»»

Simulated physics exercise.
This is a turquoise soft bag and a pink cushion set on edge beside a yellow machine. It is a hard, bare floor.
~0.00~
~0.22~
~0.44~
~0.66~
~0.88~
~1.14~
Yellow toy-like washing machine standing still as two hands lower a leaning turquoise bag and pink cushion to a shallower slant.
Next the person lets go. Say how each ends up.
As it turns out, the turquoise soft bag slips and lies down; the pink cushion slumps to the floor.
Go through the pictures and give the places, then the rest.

««

**SHORT PROBLEM**
Give back the data above exactly as it appears.

**WRITTEN ANSWER**
Simulated physics exercise.
This is a turquoise soft bag and a pink cushion set on edge beside a yellow machine. It is a hard, bare floor.
~0.00~
~0.22~
~0.44~
~0.66~
~0.88~
~1.14~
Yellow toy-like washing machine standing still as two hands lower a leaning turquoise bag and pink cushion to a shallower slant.
Next the person lets go. Say how each ends up.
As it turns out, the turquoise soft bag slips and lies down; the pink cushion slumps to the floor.
Go through the pictures and give the places, then the rest.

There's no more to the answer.